In your copy, repeat the records exactly and leave out the pictures.

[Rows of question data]
§

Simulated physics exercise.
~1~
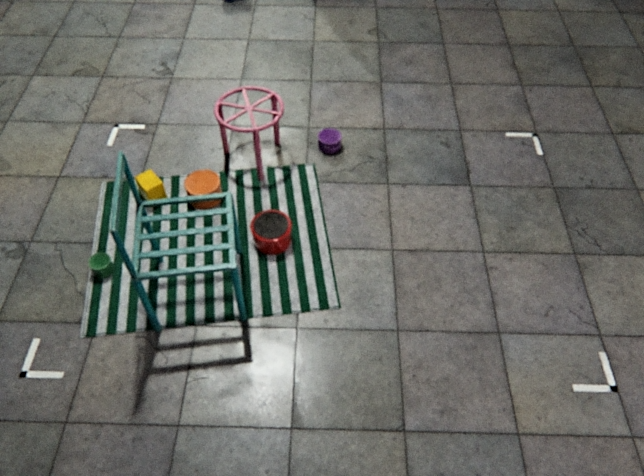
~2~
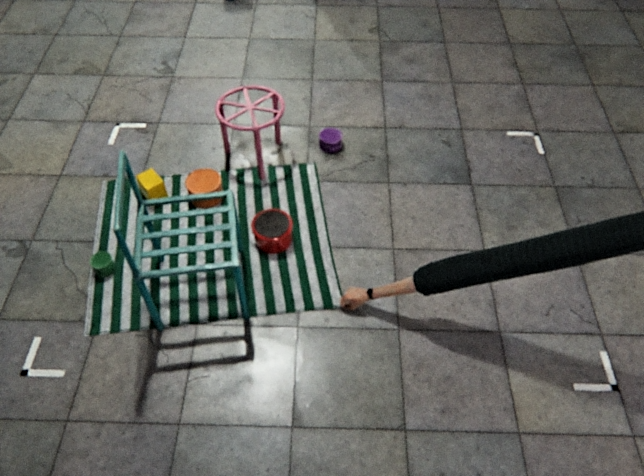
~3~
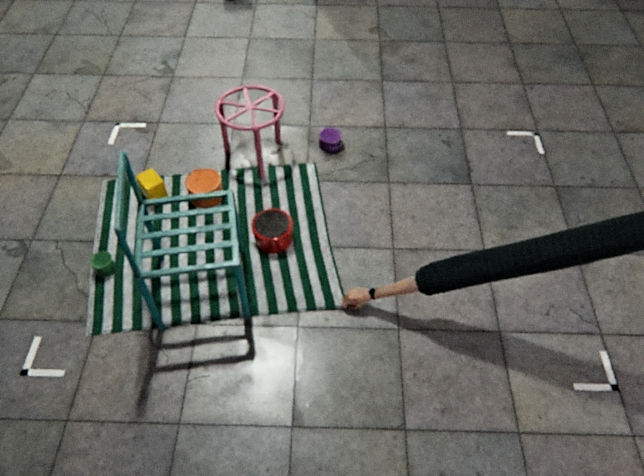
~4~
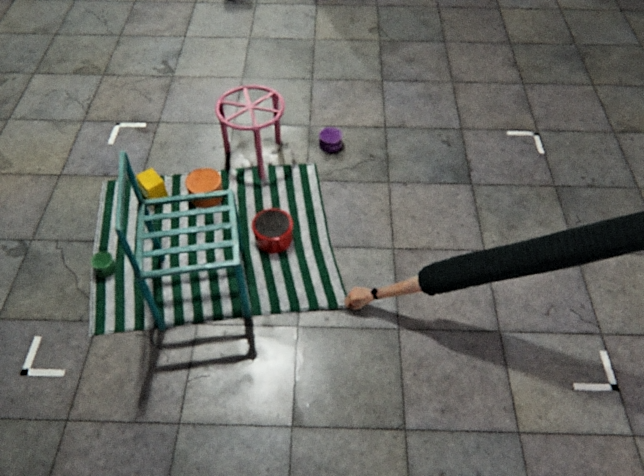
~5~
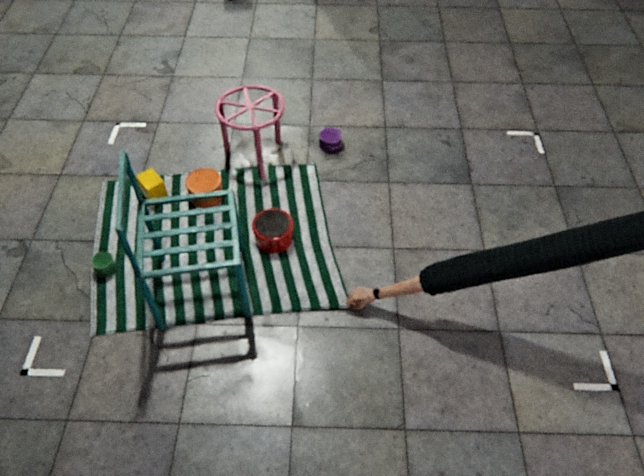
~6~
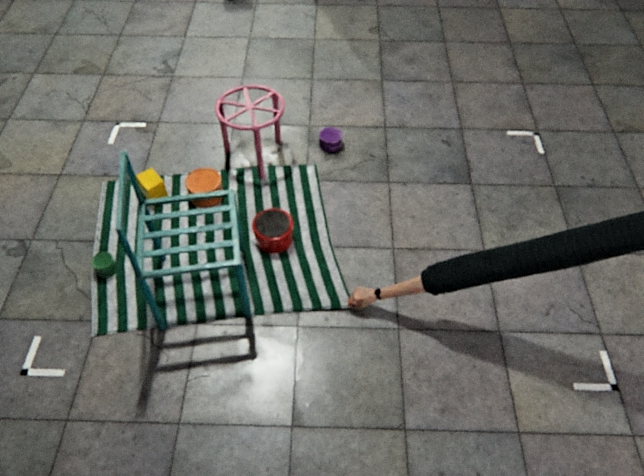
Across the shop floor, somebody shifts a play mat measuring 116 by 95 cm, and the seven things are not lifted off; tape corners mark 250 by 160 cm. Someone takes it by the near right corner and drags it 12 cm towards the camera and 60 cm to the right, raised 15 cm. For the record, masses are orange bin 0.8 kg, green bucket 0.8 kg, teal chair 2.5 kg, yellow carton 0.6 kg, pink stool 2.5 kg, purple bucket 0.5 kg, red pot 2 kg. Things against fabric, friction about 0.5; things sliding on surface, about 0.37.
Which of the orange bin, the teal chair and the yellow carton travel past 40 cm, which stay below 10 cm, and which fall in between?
The orange bin travels past 40 cm. The teal chair travels past 40 cm. The yellow carton travels past 40 cm.
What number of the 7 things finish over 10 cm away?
Tally: 5.
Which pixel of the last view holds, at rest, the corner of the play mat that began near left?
It settles at roughly (221, 362).
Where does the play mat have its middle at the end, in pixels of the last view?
Roughly at (318, 272) in the last picture.
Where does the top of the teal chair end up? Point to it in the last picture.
Near (305, 264).
Next, middle of the play mat at (241, 243); teal chair 18 cm off its start, yellow carton 16 cm off its start, orange bin 15 cm off its start.
Then, middle of the play mat at (269, 258); teal chair 34 cm off its start, yellow carton 31 cm off its start, orange bin 30 cm off its start.
After that, middle of the play mat at (300, 265); yellow carton 48 cm off its start at (226, 215), orange bin 47 cm off its start at (281, 213), teal chair 44 cm off its start at (285, 260).
Later, middle of the play mat at (318, 272); yellow carton 58 cm off its start, orange bin 56 cm off its start, teal chair 52 cm off its start.
At the end, middle of the play mat at (318, 272); yellow carton 58 cm off its start at (243, 223), orange bin 56 cm off its start at (298, 219), teal chair 52 cm off its start at (305, 264), green bucket 64 cm off its start at (227, 295).
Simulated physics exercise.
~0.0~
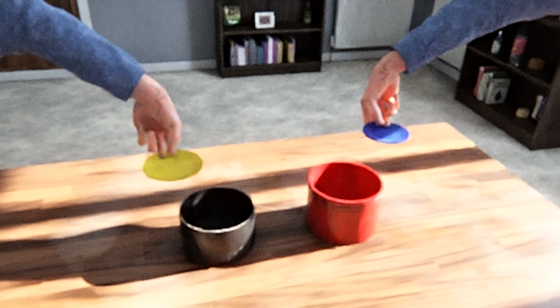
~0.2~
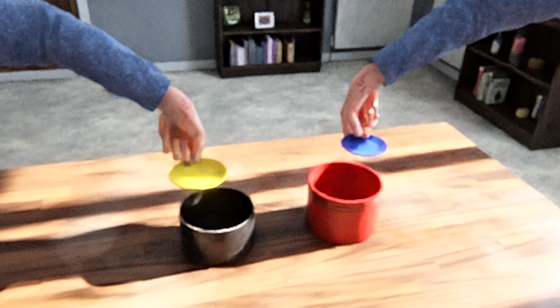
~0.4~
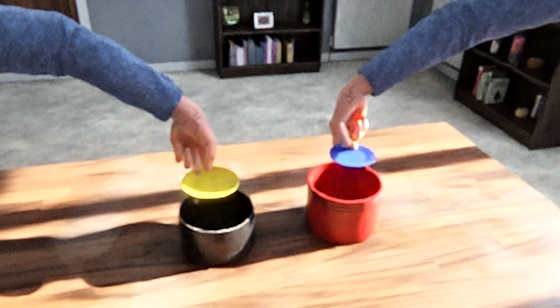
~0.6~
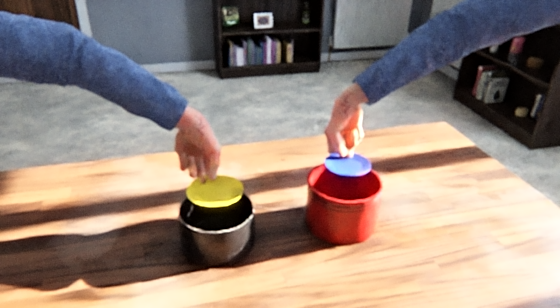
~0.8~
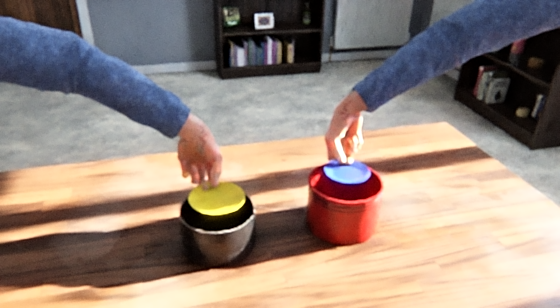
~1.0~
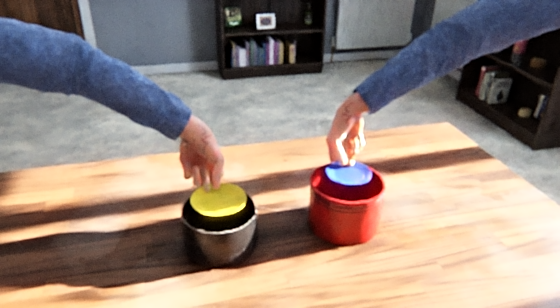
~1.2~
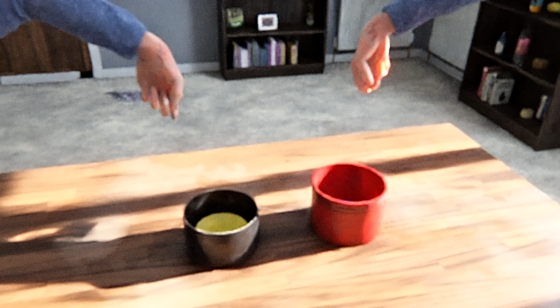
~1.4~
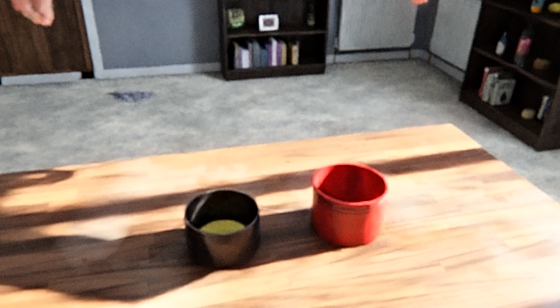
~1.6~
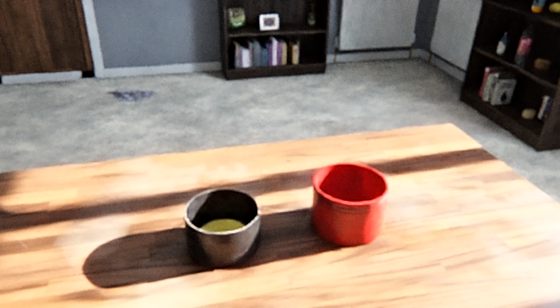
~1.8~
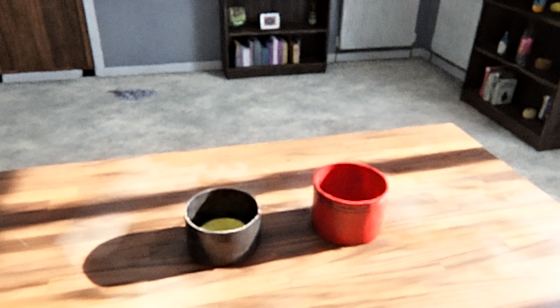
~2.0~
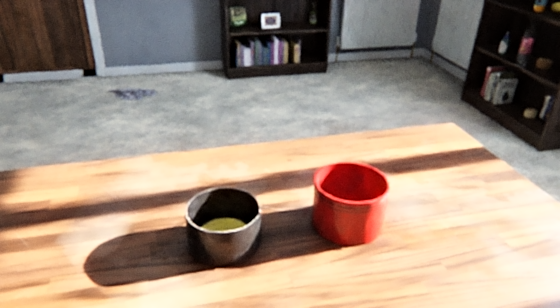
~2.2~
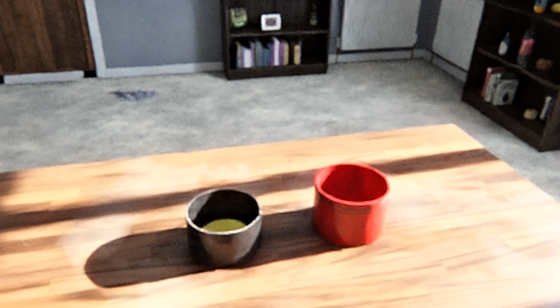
On a wooden table, two hands lower yellow and blue discs that drop inside two pots.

§

## TASK ANSWER
Simulated physics exercise.
~1~
~2~
~3~
~4~
~5~
~6~
Across the shop floor, somebody shifts a play mat measuring 116 by 95 cm, and the seven things are not lifted off; tape corners mark 250 by 160 cm. Someone takes it by the near right corner and drags it 12 cm towards the camera and 60 cm to the right, raised 15 cm. For the record, masses are orange bin 0.8 kg, green bucket 0.8 kg, teal chair 2.5 kg, yellow carton 0.6 kg, pink stool 2.5 kg, purple bucket 0.5 kg, red pot 2 kg. Things against fabric, friction about 0.5; things sliding on surface, about 0.37.
Which of the orange bin, the teal chair and the yellow carton travel past 40 cm, which stay below 10 cm, and which fall in between?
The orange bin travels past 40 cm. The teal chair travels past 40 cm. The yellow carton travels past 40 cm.
What number of the 7 things finish over 10 cm away?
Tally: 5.
Which pixel of the last view holds, at rest, the corner of the play mat that began near left?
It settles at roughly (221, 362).
Where does the play mat have its middle at the end, in pixels of the last view?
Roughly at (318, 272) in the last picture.
Where does the top of the teal chair end up? Point to it in the last picture.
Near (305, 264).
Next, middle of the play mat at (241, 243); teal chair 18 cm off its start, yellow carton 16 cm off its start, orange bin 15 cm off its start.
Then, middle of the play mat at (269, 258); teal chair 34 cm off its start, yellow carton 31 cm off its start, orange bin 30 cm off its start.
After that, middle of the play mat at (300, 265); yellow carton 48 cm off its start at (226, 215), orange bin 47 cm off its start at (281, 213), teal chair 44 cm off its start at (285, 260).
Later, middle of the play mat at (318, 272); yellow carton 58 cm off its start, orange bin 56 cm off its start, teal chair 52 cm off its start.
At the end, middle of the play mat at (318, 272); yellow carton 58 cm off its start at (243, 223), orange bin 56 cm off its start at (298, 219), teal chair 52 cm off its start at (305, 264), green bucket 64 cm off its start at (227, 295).
Simulated physics exercise.
~0.0~
~0.2~
~0.4~
~0.6~
~0.8~
~1.0~
~1.2~
~1.4~
~1.6~
~1.8~
~2.0~
~2.2~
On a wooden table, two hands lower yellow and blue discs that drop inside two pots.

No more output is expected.